------ DATA BLOCK
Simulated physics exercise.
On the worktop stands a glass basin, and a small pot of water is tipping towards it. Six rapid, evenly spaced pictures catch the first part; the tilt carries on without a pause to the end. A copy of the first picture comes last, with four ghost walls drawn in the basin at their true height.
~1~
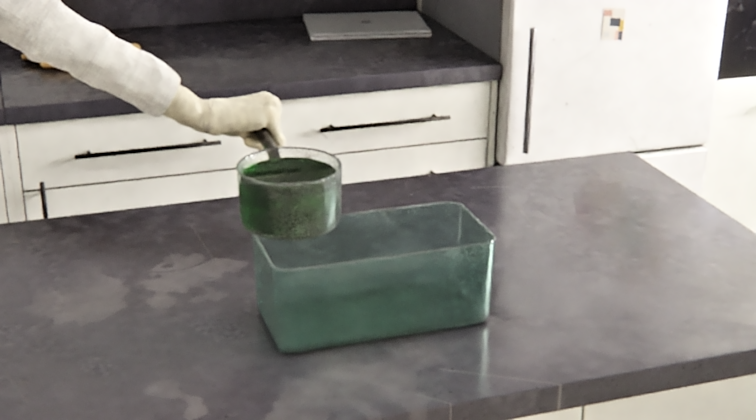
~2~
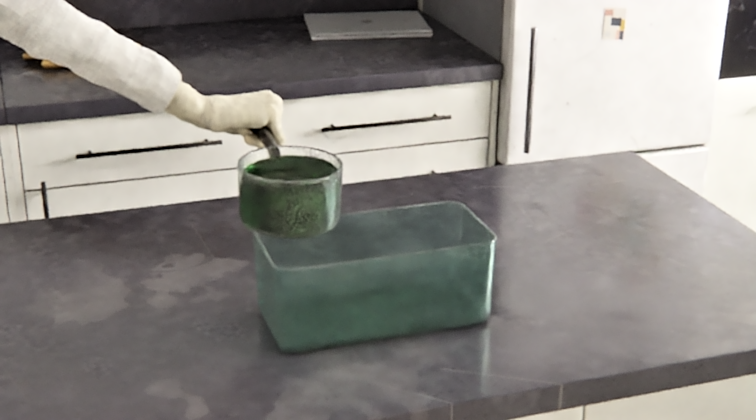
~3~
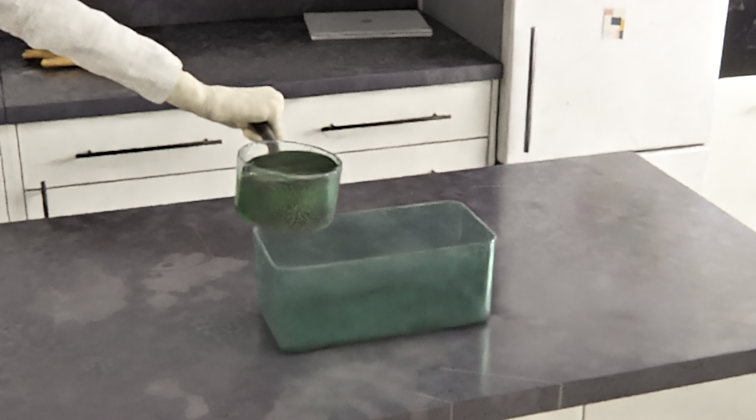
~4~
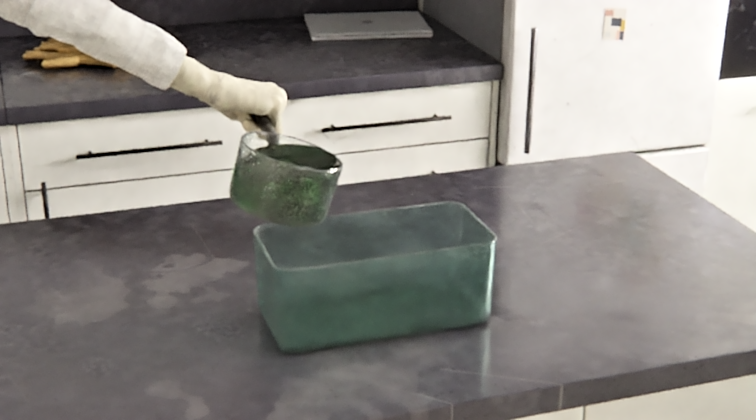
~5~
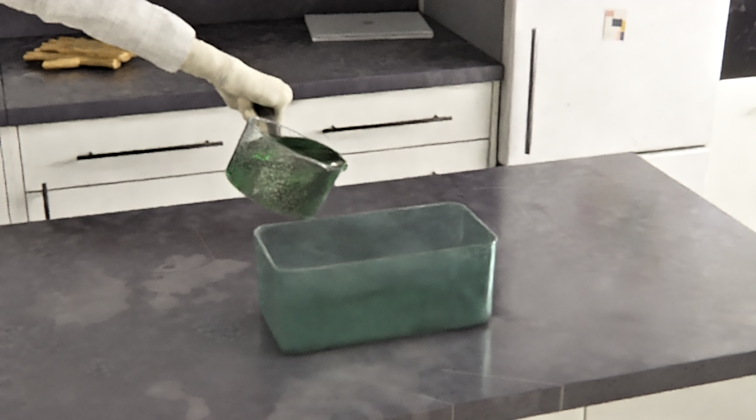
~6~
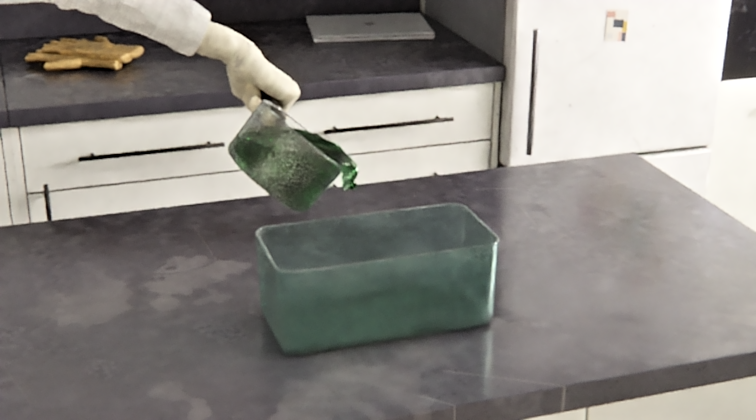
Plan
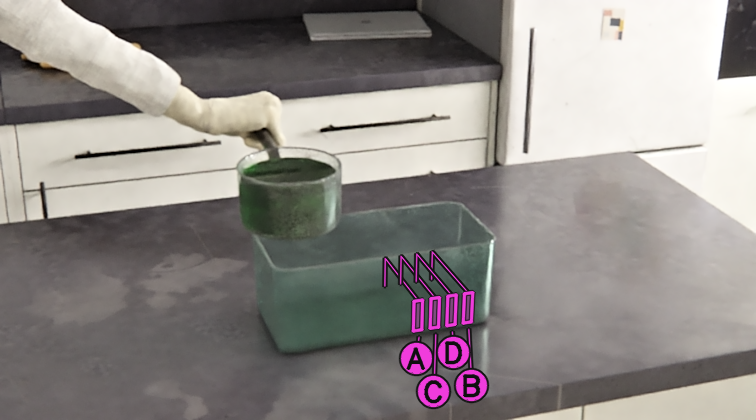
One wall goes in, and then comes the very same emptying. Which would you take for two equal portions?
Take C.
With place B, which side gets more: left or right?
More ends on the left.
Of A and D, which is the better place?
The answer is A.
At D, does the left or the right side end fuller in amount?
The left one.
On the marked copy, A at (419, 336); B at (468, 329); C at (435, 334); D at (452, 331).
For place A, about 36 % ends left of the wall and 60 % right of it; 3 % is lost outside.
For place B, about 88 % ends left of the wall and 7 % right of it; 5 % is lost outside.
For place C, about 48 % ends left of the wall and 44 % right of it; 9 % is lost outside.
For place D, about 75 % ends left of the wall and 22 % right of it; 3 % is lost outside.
------------
INSTRUCTION — Reproduce precisely the span of lines that begins at the line containing "With place B, which" and ends with the last line of the listing.

RESULT OF THIS TASK —
With place B, which side gets more: left or right?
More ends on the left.
Of A and D, which is the better place?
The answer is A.
At D, does the left or the right side end fuller in amount?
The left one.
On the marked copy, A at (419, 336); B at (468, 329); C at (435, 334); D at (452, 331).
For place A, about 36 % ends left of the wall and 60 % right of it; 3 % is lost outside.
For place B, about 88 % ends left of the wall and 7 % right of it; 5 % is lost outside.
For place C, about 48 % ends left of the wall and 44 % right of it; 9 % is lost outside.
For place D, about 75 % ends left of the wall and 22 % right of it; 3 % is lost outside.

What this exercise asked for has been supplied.